◆ Given instruction
Quote all of the data that follows exactly as written, skipping the images.

◆ Data shown
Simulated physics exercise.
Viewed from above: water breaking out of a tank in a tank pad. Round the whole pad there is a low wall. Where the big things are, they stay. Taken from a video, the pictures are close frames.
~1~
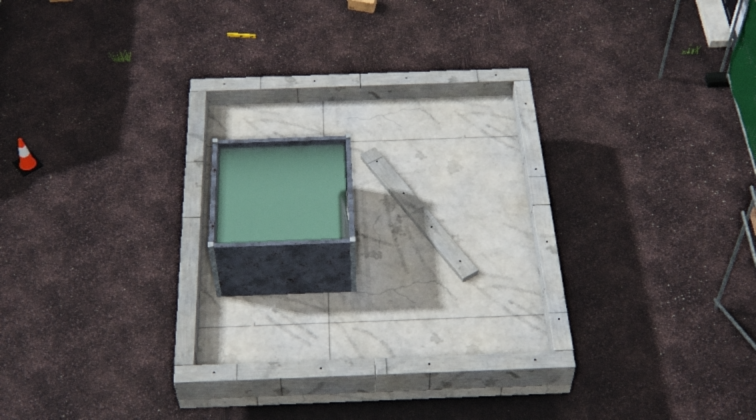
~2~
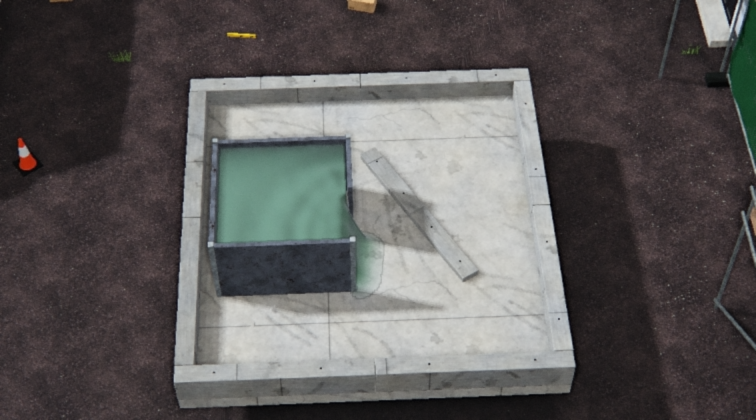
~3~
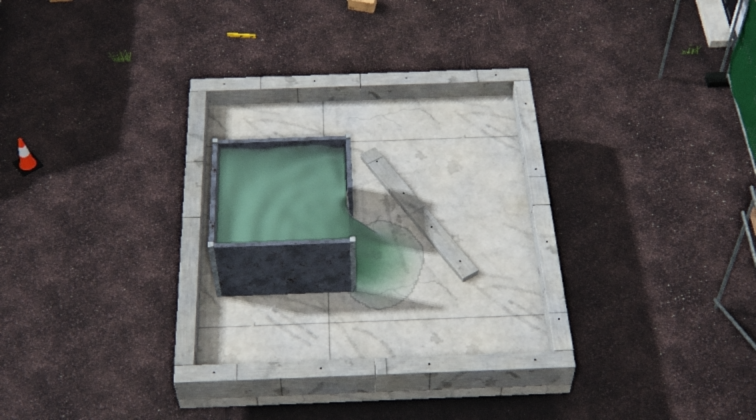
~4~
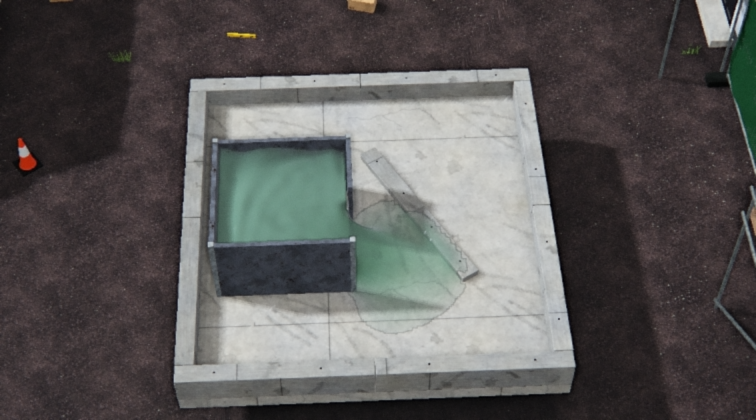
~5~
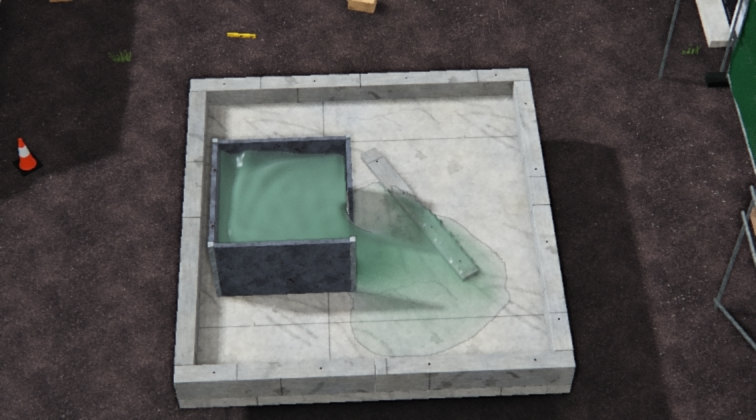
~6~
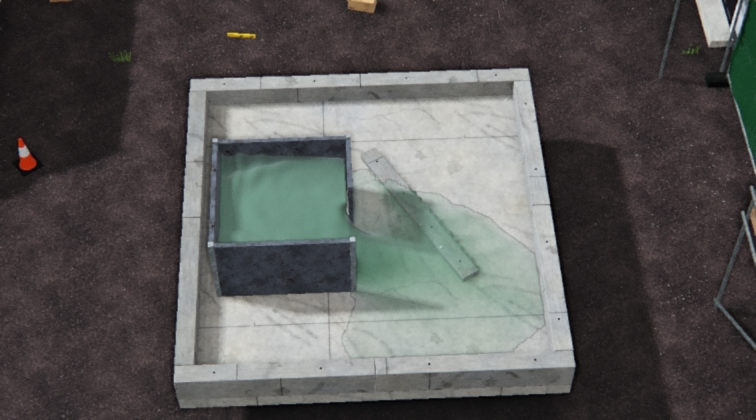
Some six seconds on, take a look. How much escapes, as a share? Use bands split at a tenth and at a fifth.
Under a tenth.
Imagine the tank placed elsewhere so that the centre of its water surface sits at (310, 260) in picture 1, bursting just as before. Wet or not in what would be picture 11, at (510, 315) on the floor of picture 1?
I'd expect that spot to be submerged.
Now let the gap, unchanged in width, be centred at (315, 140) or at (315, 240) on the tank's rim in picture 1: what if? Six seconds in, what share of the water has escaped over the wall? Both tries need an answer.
Around 10 per cent in the first try, around 14 per cent in the second.
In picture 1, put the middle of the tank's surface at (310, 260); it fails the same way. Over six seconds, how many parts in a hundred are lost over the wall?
Estimated share: Around 14 %.
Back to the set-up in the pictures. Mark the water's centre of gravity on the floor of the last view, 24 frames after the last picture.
It is near (389, 242).
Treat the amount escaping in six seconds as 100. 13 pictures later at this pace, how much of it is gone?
Log: Around 85 %, estimated.
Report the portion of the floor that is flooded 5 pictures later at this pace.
Estimated share: Around 50 %.
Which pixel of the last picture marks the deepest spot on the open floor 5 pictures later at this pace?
Around (550, 363).
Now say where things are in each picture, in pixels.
In the first picture, the water tank at (282, 194) is whole and still.
In the second picture, the front is at (362, 293), out from the gap at (350, 246).
In the third picture, the front is at (414, 246), out from the gap at (350, 248).
In the fourth picture, water pours out at (350, 249) and has run to (459, 286).
In the fifth picture, the front is at (503, 300), out from the gap at (350, 249).
In the sixth picture, the front is at (544, 318), out from the gap at (350, 249).
A moment on, water covers 40 % of the floor; the low wall has let 0 % over.
Next, water covers 45 % of the floor; the low wall has let 1 % over.
Then, water covers 55 % of the floor; the low wall has let 5 % over.
Later, water covers 75 % of the floor; the low wall has let 6 % over.
In the end, water covers 80 % of the floor; the low wall has let 6 % over.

◆ Complete answer
Simulated physics exercise.
Viewed from above: water breaking out of a tank in a tank pad. Round the whole pad there is a low wall. Where the big things are, they stay. Taken from a video, the pictures are close frames.
~1~
~2~
~3~
~4~
~5~
~6~
Some six seconds on, take a look. How much escapes, as a share? Use bands split at a tenth and at a fifth.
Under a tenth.
Imagine the tank placed elsewhere so that the centre of its water surface sits at (310, 260) in picture 1, bursting just as before. Wet or not in what would be picture 11, at (510, 315) on the floor of picture 1?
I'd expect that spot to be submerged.
Now let the gap, unchanged in width, be centred at (315, 140) or at (315, 240) on the tank's rim in picture 1: what if? Six seconds in, what share of the water has escaped over the wall? Both tries need an answer.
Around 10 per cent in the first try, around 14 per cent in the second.
In picture 1, put the middle of the tank's surface at (310, 260); it fails the same way. Over six seconds, how many parts in a hundred are lost over the wall?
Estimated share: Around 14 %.
Back to the set-up in the pictures. Mark the water's centre of gravity on the floor of the last view, 24 frames after the last picture.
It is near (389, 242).
Treat the amount escaping in six seconds as 100. 13 pictures later at this pace, how much of it is gone?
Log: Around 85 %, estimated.
Report the portion of the floor that is flooded 5 pictures later at this pace.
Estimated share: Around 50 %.
Which pixel of the last picture marks the deepest spot on the open floor 5 pictures later at this pace?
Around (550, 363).
Now say where things are in each picture, in pixels.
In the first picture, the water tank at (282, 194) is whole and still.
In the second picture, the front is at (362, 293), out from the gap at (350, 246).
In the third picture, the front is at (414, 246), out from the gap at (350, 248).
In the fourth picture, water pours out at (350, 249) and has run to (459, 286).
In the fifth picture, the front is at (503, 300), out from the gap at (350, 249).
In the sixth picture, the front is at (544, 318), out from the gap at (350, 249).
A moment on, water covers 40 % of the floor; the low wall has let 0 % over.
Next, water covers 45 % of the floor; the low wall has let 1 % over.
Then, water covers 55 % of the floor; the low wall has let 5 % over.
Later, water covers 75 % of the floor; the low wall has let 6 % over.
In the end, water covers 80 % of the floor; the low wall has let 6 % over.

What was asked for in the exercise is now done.